What you need to do: Work out how many lines include "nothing" and answer with that number only.

** Start of Task data **

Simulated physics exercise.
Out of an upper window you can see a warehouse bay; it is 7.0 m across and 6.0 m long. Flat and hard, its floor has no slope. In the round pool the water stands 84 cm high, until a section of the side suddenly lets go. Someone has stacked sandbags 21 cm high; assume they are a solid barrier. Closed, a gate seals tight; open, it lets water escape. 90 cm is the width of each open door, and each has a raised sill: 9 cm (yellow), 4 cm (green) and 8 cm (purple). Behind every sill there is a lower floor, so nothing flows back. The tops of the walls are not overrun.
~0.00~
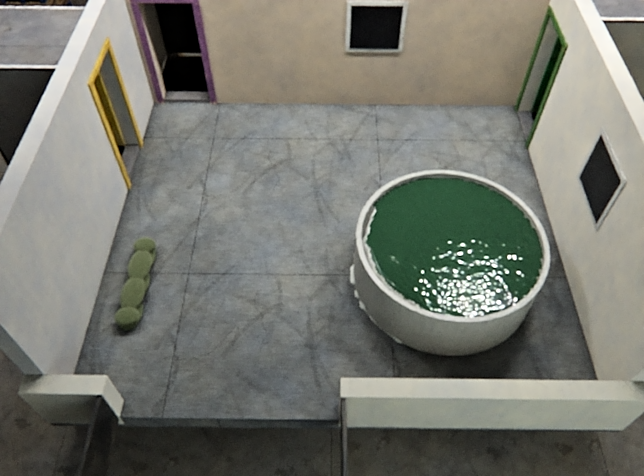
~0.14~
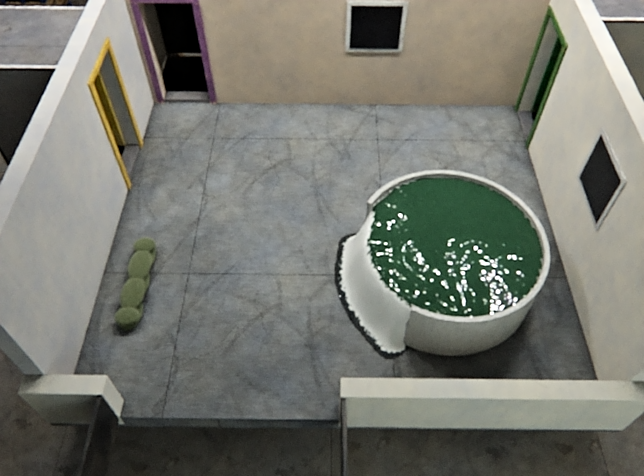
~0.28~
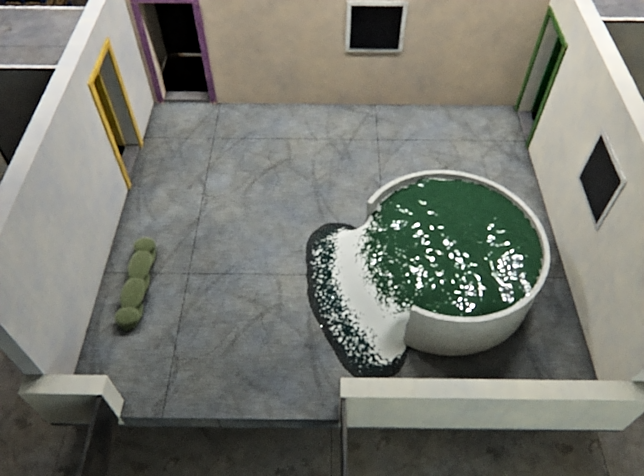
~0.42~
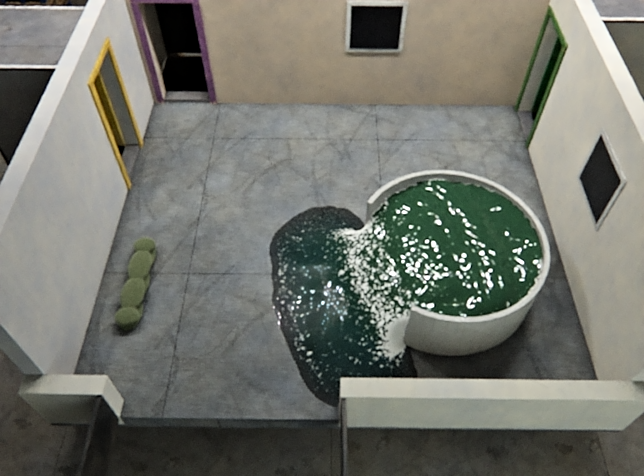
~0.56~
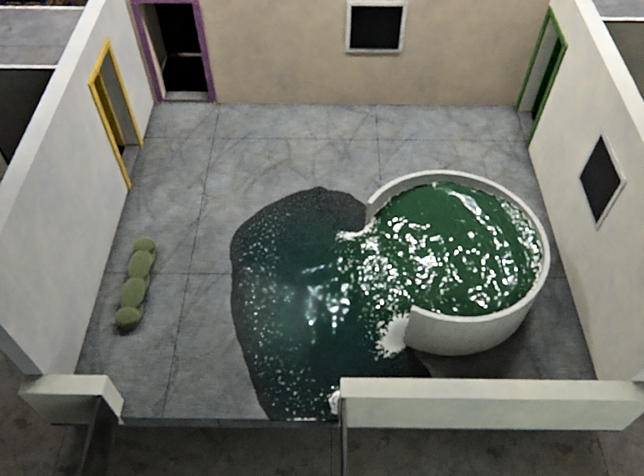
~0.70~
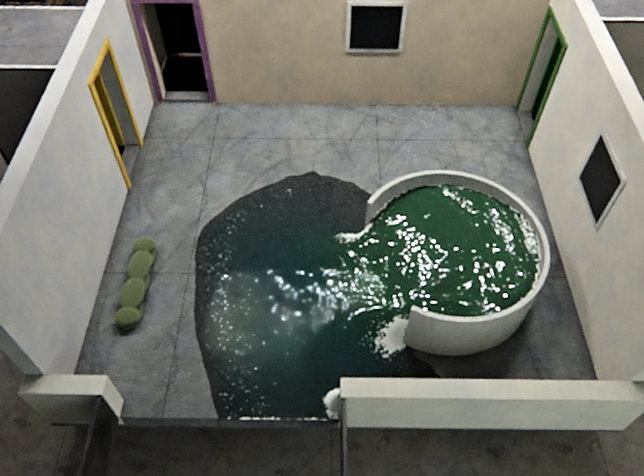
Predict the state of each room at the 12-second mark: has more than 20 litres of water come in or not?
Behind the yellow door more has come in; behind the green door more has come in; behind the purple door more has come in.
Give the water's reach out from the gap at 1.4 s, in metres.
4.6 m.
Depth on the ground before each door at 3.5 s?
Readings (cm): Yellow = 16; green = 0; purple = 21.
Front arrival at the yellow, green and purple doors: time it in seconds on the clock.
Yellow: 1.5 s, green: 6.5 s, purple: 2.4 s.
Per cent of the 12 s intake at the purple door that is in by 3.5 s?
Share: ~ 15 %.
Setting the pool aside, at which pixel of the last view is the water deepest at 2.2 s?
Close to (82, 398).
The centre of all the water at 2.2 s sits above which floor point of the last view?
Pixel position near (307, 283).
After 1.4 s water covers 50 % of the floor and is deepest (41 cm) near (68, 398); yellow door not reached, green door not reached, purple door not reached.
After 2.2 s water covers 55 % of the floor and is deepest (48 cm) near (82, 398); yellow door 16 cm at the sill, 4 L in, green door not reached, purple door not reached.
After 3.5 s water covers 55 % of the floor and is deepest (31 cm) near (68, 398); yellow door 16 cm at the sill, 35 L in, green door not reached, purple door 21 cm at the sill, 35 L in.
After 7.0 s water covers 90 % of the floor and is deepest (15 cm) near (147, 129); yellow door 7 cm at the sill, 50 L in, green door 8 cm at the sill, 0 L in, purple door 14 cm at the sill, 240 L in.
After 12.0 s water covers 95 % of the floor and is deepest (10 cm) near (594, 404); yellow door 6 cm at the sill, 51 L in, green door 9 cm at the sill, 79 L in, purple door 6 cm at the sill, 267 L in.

** End of Task data **
** Start of Task data **

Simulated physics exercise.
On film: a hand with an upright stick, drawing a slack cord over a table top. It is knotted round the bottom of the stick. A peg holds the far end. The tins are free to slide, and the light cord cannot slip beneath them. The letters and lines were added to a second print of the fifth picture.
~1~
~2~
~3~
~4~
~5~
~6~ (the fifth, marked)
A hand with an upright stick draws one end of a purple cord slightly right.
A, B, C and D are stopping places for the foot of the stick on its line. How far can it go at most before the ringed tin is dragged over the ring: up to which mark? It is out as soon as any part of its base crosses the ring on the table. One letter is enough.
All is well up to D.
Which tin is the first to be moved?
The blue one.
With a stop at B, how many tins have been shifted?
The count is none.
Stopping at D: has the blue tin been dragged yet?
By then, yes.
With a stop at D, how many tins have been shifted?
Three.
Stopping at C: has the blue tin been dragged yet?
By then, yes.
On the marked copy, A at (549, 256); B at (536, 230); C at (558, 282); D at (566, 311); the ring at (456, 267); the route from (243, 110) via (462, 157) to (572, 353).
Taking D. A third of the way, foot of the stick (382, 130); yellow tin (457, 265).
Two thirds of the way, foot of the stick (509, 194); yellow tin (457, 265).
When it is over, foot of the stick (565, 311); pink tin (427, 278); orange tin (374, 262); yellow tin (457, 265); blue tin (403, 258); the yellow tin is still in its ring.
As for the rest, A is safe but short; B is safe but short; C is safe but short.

** End of Task data **
** Start of Task data **

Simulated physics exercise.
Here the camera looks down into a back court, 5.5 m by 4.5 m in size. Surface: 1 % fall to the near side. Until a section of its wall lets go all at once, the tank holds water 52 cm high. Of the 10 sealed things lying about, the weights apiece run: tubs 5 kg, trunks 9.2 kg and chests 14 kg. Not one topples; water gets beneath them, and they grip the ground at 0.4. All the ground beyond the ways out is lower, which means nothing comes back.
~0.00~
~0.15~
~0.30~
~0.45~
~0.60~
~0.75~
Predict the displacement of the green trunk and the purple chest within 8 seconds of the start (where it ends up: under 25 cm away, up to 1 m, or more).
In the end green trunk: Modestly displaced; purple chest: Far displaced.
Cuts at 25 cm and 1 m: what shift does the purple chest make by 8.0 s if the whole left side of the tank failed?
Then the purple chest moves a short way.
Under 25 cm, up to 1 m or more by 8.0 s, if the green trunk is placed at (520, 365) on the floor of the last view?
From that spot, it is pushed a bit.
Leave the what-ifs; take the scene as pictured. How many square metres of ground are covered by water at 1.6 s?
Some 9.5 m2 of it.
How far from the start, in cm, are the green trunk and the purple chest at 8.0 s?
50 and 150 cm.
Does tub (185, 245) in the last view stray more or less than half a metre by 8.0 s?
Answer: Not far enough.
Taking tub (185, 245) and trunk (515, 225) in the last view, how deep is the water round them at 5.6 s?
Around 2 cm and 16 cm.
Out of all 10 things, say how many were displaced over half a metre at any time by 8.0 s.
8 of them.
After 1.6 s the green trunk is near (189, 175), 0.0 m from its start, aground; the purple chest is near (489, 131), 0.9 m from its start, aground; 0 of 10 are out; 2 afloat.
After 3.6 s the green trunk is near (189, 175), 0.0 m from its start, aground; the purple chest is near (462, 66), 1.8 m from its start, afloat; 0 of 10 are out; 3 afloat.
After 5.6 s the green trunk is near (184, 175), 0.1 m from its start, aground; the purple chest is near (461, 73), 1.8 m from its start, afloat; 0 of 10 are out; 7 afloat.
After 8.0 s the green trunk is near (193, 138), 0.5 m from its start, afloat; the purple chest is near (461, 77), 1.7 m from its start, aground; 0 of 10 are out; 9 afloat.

** End of Task data **

Written response: 2